▶ **Exercise instructions**
Extract all lines from the data beneath that include the word "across".

▶ **A block of data**
┏━━

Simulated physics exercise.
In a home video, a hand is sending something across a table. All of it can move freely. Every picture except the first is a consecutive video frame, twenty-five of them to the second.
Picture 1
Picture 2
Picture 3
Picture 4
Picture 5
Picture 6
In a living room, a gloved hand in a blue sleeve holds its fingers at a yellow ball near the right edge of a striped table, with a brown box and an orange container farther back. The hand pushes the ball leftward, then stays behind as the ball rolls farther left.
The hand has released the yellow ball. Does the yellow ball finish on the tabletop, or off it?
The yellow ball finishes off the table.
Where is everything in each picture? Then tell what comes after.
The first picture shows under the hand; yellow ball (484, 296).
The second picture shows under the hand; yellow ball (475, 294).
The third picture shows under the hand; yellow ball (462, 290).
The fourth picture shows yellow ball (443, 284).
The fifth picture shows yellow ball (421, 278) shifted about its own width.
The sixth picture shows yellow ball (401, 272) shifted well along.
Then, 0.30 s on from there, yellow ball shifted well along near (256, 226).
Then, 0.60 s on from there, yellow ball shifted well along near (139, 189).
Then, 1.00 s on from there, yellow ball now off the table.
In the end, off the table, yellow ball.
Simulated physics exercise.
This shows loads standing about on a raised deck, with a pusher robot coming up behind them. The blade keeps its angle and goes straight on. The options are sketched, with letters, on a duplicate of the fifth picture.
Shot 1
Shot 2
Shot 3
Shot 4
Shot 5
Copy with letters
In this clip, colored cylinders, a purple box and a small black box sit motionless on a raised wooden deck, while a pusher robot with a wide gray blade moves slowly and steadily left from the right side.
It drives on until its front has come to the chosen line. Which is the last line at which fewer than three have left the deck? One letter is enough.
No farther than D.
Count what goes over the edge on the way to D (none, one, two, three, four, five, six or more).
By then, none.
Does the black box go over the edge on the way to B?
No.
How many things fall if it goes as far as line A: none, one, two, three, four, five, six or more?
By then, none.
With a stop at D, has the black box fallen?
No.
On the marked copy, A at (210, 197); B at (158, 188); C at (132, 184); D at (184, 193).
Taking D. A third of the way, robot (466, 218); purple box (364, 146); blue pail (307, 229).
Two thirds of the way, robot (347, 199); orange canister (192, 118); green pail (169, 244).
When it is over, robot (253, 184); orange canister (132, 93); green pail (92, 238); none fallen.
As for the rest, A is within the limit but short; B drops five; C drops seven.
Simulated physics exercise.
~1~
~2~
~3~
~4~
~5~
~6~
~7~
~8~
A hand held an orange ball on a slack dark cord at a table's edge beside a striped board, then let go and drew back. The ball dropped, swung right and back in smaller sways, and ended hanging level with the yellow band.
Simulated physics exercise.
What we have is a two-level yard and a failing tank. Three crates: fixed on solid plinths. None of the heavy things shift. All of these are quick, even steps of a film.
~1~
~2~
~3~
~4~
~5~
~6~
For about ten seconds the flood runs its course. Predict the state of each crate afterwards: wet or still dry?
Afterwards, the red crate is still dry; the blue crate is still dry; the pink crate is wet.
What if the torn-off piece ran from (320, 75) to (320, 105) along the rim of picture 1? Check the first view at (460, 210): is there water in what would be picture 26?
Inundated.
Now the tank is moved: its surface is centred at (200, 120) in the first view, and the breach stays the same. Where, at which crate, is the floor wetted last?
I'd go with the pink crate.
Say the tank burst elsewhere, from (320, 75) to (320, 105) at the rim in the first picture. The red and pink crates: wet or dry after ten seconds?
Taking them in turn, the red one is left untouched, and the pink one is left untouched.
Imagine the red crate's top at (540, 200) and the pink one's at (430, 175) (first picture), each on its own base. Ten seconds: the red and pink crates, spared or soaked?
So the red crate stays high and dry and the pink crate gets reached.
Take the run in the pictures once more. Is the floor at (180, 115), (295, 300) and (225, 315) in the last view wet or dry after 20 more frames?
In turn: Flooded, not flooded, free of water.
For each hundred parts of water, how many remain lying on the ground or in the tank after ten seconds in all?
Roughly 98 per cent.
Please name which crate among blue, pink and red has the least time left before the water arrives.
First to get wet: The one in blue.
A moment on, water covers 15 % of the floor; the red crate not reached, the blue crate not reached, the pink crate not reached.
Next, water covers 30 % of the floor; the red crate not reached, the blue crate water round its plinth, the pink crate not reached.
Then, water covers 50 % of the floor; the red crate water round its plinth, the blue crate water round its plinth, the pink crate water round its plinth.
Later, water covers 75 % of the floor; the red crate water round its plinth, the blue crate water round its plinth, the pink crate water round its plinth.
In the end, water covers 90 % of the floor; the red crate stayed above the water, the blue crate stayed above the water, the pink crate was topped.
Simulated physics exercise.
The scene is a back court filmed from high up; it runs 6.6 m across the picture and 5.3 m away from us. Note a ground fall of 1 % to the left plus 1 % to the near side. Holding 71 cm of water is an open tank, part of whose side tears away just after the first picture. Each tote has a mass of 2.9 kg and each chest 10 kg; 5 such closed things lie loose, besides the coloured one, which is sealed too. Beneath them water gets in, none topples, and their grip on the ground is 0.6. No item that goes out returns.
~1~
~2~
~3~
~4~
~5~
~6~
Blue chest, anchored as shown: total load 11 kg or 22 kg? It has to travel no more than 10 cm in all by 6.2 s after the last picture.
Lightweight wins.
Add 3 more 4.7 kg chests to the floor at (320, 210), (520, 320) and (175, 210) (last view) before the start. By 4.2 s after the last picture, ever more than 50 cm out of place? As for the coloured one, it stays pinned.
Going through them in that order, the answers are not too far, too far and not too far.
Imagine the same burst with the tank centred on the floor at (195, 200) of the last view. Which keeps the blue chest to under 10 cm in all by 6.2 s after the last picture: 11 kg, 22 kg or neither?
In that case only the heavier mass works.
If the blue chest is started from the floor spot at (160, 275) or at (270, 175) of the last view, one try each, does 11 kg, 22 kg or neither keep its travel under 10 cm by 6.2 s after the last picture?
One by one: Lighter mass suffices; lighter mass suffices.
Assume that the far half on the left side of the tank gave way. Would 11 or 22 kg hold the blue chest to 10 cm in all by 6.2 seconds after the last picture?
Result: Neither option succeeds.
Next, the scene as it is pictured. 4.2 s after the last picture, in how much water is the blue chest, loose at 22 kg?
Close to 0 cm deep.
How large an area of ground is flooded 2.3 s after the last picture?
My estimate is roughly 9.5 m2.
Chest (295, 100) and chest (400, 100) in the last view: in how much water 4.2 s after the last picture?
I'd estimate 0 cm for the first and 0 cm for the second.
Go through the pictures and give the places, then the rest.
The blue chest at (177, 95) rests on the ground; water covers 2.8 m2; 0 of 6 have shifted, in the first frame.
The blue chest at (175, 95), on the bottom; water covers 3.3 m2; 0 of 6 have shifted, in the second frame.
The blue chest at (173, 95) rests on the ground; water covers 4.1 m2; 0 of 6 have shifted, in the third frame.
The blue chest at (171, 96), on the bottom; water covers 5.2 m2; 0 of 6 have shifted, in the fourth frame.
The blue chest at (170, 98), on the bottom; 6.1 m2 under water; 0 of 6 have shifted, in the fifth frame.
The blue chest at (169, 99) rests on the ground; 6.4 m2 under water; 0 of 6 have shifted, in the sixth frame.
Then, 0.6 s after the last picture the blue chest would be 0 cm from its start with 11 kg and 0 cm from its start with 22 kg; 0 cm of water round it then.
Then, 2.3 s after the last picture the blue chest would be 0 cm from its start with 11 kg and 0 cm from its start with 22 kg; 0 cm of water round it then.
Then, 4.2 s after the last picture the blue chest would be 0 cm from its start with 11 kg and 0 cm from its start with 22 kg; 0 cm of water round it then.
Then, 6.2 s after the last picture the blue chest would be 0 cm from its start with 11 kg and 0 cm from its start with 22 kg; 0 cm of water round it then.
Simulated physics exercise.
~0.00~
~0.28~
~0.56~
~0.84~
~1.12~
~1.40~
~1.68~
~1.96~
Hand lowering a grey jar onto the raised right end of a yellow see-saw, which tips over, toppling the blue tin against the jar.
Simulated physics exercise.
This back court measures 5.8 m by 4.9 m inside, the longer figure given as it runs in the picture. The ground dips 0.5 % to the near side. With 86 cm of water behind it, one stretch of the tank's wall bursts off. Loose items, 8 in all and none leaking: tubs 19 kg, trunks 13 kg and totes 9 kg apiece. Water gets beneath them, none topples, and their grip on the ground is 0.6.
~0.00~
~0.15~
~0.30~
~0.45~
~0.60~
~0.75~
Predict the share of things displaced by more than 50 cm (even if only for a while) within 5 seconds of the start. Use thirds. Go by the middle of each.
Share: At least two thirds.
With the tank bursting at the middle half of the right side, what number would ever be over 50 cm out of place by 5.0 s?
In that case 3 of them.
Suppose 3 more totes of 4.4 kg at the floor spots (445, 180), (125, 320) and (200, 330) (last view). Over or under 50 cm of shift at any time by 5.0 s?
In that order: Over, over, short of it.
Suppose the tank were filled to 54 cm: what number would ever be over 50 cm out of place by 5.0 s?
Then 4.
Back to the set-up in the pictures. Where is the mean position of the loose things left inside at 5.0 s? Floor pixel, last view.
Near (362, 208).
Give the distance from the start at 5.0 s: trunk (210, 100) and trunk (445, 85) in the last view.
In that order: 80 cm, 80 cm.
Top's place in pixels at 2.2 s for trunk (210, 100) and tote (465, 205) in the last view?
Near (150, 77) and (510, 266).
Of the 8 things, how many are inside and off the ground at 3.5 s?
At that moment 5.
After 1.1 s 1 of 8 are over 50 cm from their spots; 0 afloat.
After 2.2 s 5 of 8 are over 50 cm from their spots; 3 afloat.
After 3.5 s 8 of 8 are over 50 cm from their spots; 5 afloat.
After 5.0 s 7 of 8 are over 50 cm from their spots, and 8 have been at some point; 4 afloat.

┗━━

▶ **Result of the task**
In a home video, a hand is sending something across a table. All of it can move freely. Every picture except the first is a consecutive video frame, twenty-five of them to the second.
The scene is a back court filmed from high up; it runs 6.6 m across the picture and 5.3 m away from us. Note a ground fall of 1 % to the left plus 1 % to the near side. Holding 71 cm of water is an open tank, part of whose side tears away just after the first picture. Each tote has a mass of 2.9 kg and each chest 10 kg; 5 such closed things lie loose, besides the coloured one, which is sealed too. Beneath them water gets in, none topples, and their grip on the ground is 0.6. No item that goes out returns.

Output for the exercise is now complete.